* start DATA LINES *
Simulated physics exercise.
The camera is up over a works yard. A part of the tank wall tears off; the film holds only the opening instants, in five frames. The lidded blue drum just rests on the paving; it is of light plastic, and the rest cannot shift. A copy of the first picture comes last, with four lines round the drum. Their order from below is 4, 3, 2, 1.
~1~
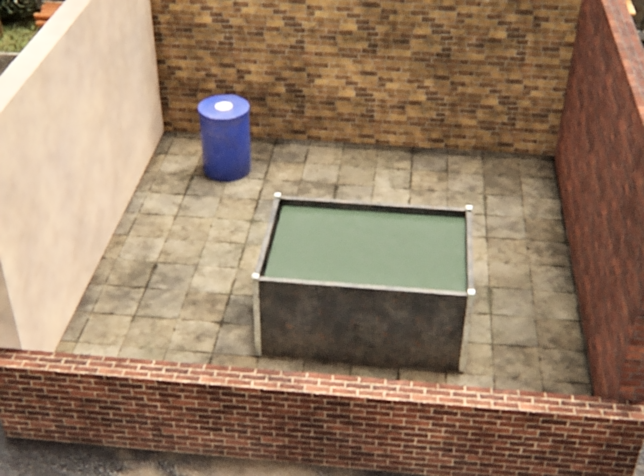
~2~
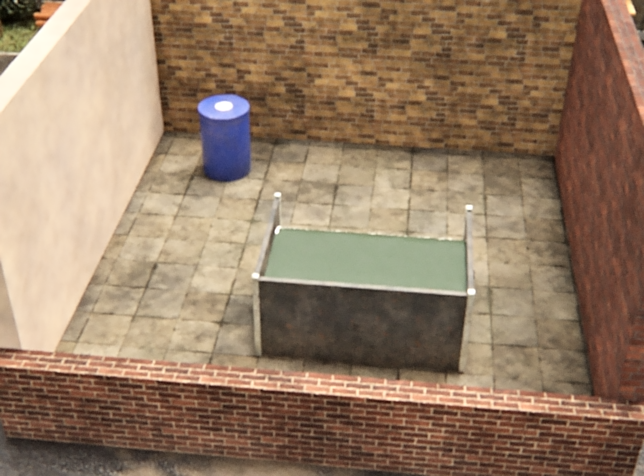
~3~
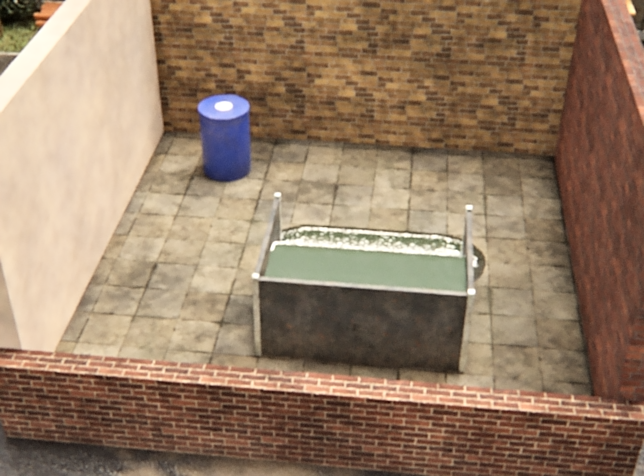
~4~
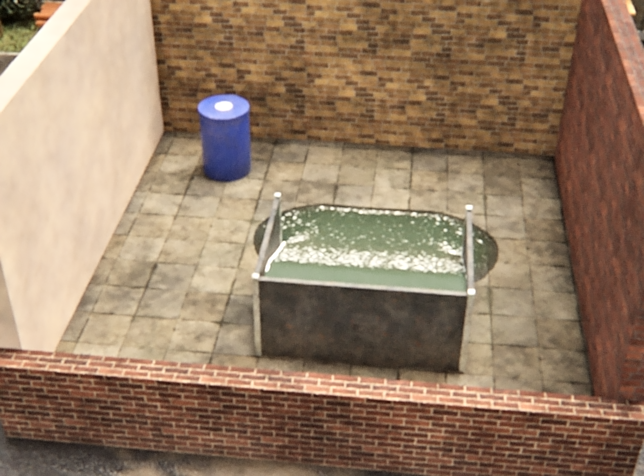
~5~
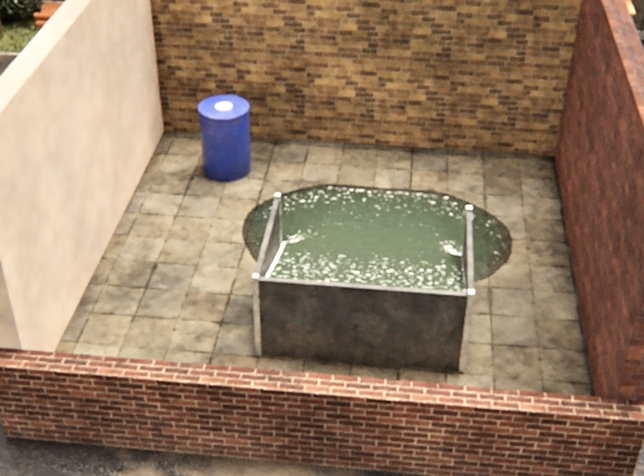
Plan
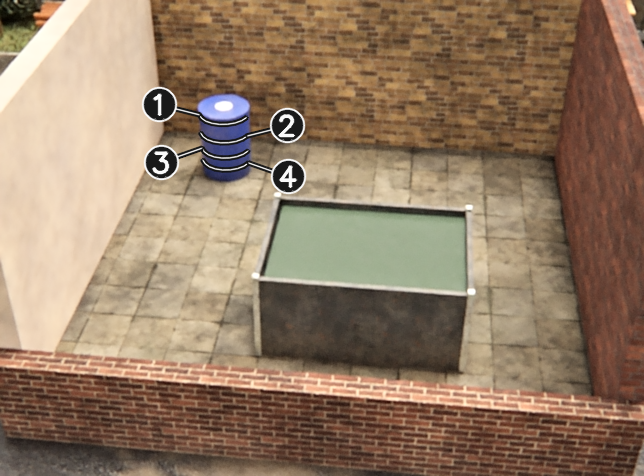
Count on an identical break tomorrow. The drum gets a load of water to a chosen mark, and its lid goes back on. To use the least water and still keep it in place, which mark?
Take 3.
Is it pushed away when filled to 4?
Yes, that goes wrong.
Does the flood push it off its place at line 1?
No, that is safe.
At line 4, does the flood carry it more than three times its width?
No, less.
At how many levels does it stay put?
Three.
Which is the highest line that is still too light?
4.
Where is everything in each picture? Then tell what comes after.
* end DATA LINES *
YOUR TASK: Leave out the pictures and transcribe everything else exactly.

EXPECTED ANSWER:
Simulated physics exercise.
The camera is up over a works yard. A part of the tank wall tears off; the film holds only the opening instants, in five frames. The lidded blue drum just rests on the paving; it is of light plastic, and the rest cannot shift. A copy of the first picture comes last, with four lines round the drum. Their order from below is 4, 3, 2, 1.
~1~
~2~
~3~
~4~
~5~
Plan
Count on an identical break tomorrow. The drum gets a load of water to a chosen mark, and its lid goes back on. To use the least water and still keep it in place, which mark?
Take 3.
Is it pushed away when filled to 4?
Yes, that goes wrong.
Does the flood push it off its place at line 1?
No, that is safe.
At line 4, does the flood carry it more than three times its width?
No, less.
At how many levels does it stay put?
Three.
Which is the highest line that is still too light?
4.
Where is everything in each picture? Then tell what comes after.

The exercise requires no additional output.